### What you will do
Where a line in the listing contains the string "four", copy that line out.

### Data listing
╭──
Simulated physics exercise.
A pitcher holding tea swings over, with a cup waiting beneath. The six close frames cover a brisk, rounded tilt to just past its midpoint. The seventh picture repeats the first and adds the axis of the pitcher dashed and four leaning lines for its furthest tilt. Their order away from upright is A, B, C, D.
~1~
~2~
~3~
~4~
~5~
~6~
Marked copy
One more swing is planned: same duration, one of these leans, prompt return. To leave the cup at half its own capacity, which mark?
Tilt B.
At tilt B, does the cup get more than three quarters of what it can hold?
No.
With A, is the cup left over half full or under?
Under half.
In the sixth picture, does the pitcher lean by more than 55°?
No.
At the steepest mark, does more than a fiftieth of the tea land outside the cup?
╰──
╭──
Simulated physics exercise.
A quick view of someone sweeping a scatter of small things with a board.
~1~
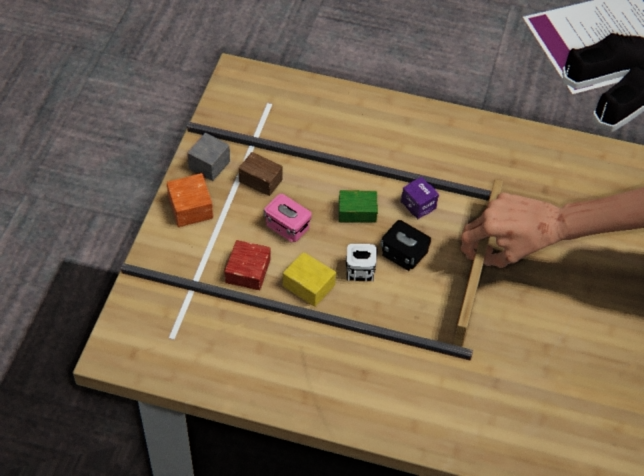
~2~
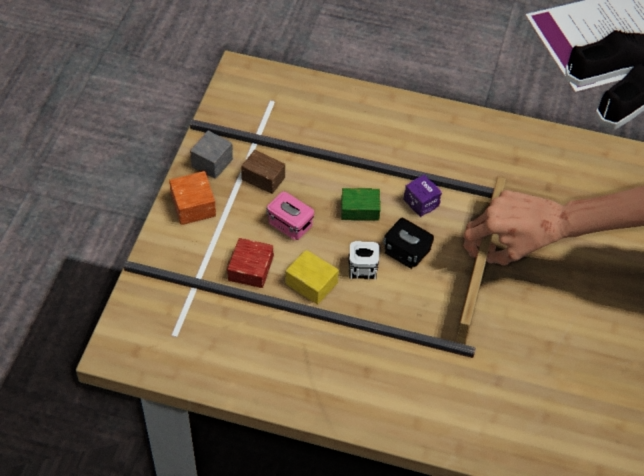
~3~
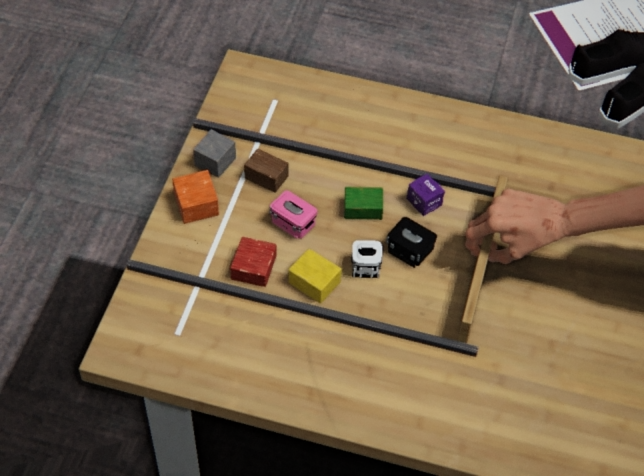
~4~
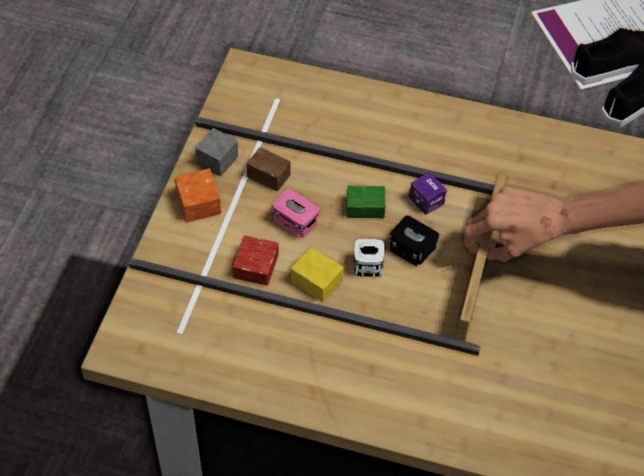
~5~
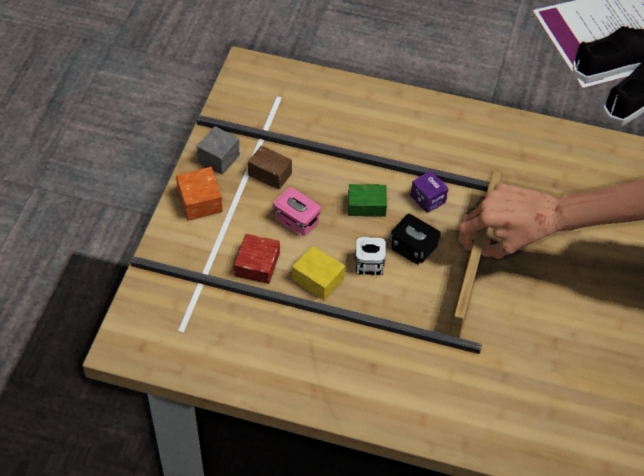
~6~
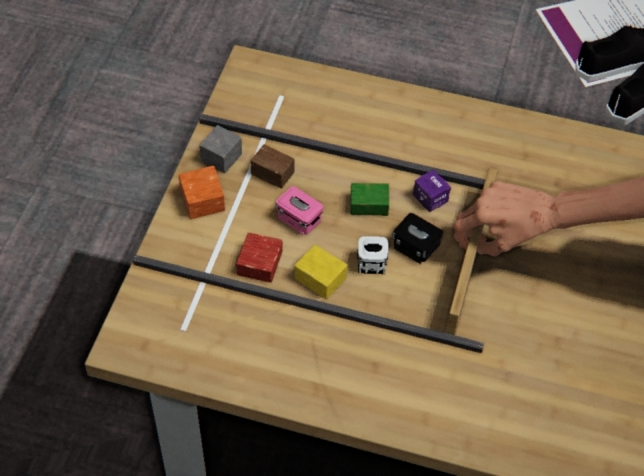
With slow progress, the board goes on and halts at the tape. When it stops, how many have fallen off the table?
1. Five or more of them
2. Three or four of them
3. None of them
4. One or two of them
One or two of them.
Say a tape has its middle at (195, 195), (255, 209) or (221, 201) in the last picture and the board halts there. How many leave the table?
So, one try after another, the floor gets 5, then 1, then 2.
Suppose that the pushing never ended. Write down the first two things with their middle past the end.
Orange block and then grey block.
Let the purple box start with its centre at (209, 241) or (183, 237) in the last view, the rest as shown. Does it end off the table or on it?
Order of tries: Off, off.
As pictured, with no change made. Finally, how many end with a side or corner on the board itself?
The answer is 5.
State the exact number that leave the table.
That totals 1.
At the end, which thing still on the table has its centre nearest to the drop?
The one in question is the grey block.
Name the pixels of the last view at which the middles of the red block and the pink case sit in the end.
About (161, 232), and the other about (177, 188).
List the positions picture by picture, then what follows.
╰──
### The output
A pitcher holding tea swings over, with a cup waiting beneath. The six close frames cover a brisk, rounded tilt to just past its midpoint. The seventh picture repeats the first and adds the axis of the pitcher dashed and four leaning lines for its furthest tilt. Their order away from upright is A, B, C, D.
2. Three or four of them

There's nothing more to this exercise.